▶ [Task] Output exactly the lines that run from the line containing "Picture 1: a" through the line containing "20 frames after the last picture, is", with both ends included.

▶ [The input]
++++++++

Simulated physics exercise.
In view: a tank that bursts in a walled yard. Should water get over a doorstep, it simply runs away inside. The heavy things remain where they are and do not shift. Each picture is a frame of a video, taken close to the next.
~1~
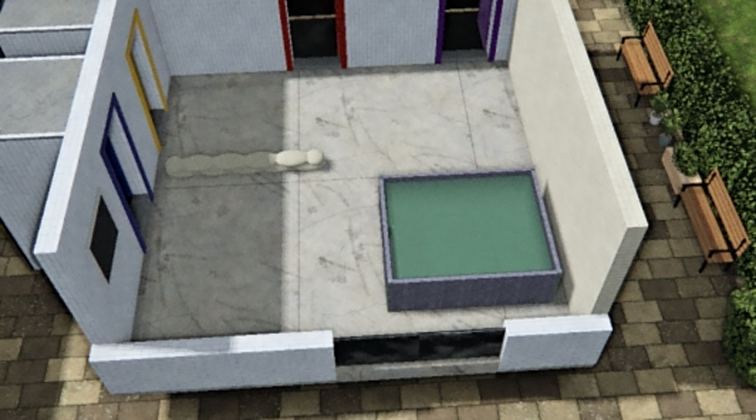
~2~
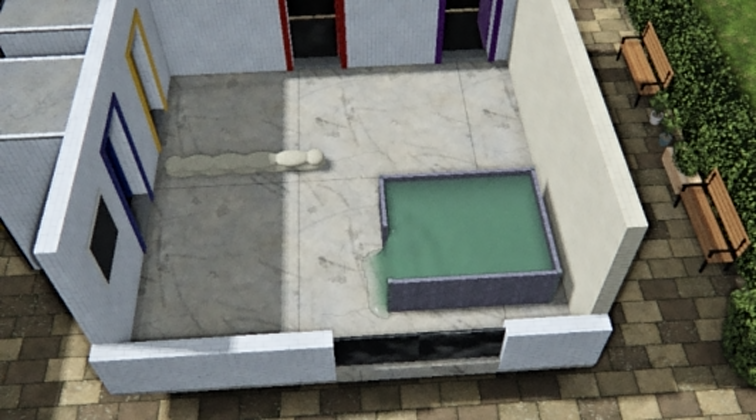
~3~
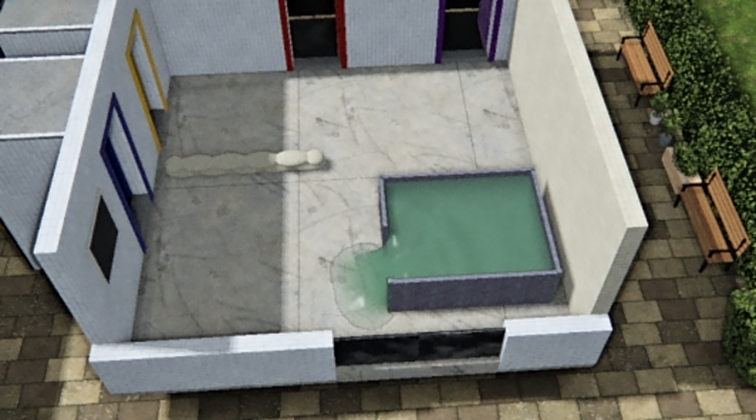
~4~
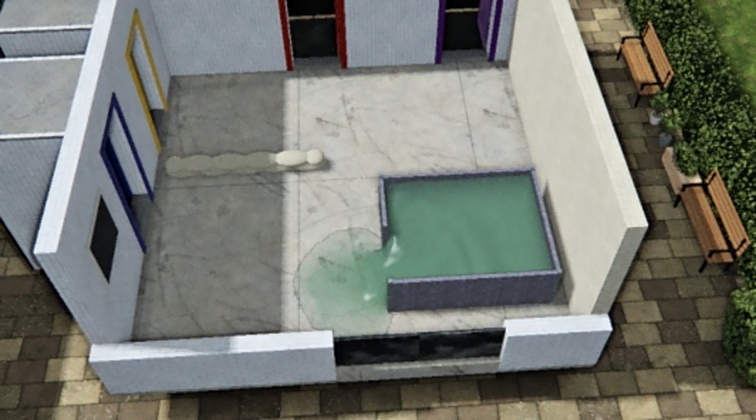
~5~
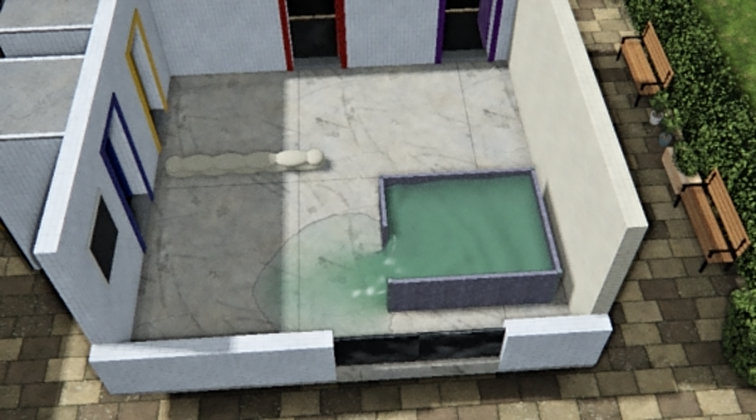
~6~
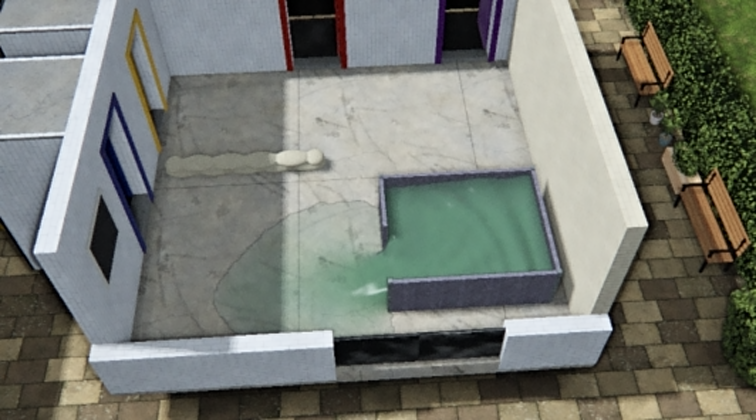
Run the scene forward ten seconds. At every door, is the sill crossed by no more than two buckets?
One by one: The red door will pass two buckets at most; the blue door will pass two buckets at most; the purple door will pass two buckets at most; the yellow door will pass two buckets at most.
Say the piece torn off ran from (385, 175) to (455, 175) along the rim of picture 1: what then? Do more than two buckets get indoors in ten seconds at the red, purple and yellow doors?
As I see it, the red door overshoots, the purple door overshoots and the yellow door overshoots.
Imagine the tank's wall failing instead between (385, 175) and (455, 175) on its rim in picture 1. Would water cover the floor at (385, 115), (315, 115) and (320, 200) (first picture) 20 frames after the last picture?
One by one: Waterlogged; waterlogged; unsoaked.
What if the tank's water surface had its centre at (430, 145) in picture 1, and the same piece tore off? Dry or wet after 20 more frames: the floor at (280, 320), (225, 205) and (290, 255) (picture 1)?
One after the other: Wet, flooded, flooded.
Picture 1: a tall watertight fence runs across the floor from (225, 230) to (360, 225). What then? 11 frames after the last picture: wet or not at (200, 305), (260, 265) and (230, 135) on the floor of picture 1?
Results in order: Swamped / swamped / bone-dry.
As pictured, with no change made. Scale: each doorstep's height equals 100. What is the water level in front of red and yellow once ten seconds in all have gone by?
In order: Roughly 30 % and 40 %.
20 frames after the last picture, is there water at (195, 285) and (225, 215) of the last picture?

++++++++

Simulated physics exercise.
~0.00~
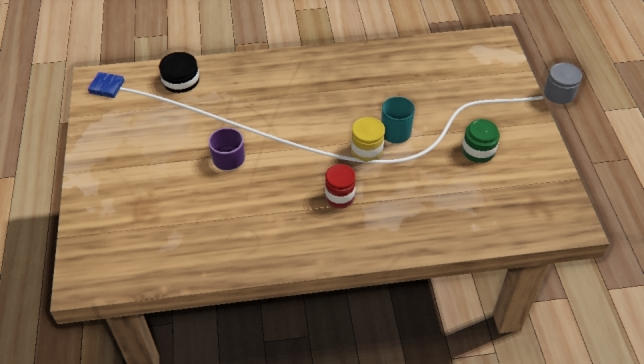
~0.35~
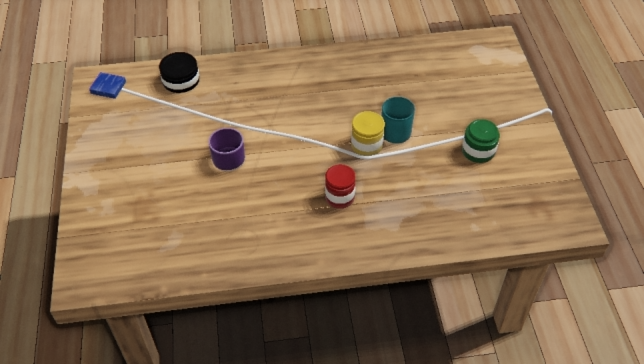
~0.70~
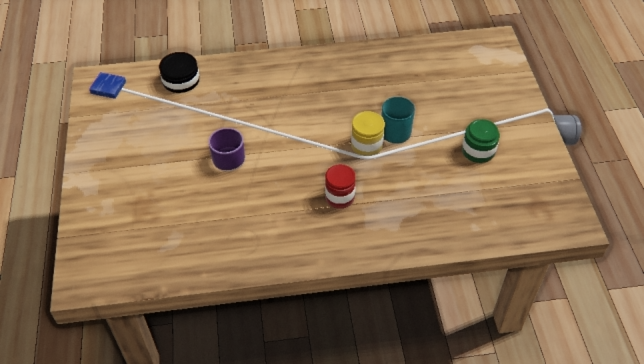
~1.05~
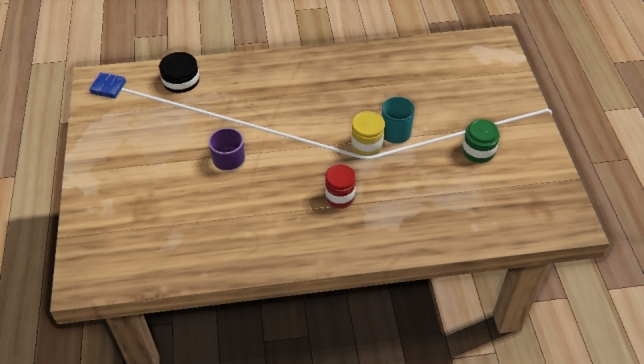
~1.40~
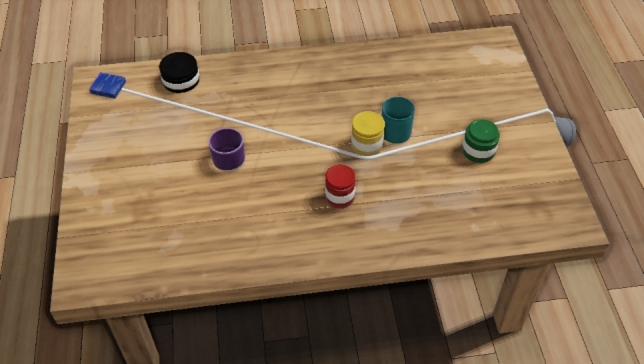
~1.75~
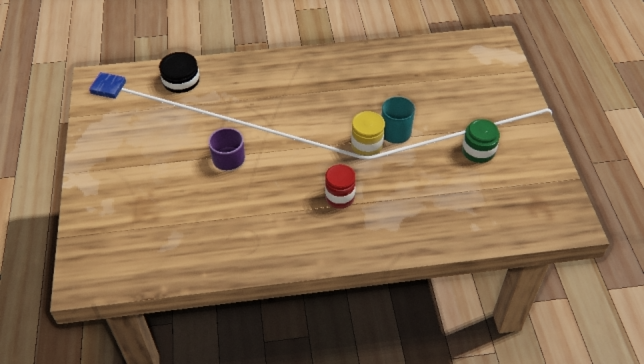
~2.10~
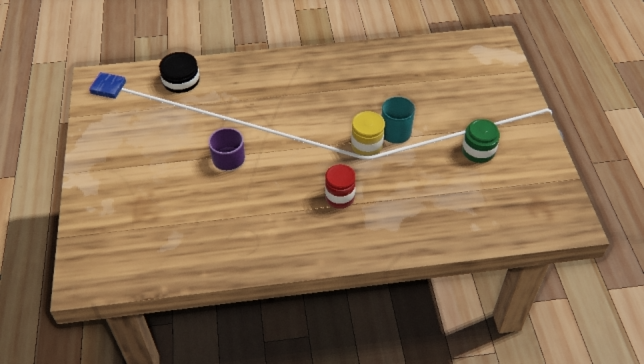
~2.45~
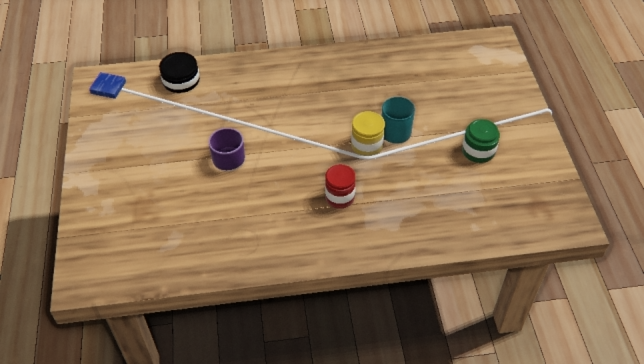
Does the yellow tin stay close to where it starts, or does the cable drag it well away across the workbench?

++++++++

▶ [Result]
Picture 1: a tall watertight fence runs across the floor from (225, 230) to (360, 225). What then? 11 frames after the last picture: wet or not at (200, 305), (260, 265) and (230, 135) on the floor of picture 1?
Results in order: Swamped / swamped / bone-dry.
As pictured, with no change made. Scale: each doorstep's height equals 100. What is the water level in front of red and yellow once ten seconds in all have gone by?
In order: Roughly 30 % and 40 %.
20 frames after the last picture, is there water at (195, 285) and (225, 215) of the last picture?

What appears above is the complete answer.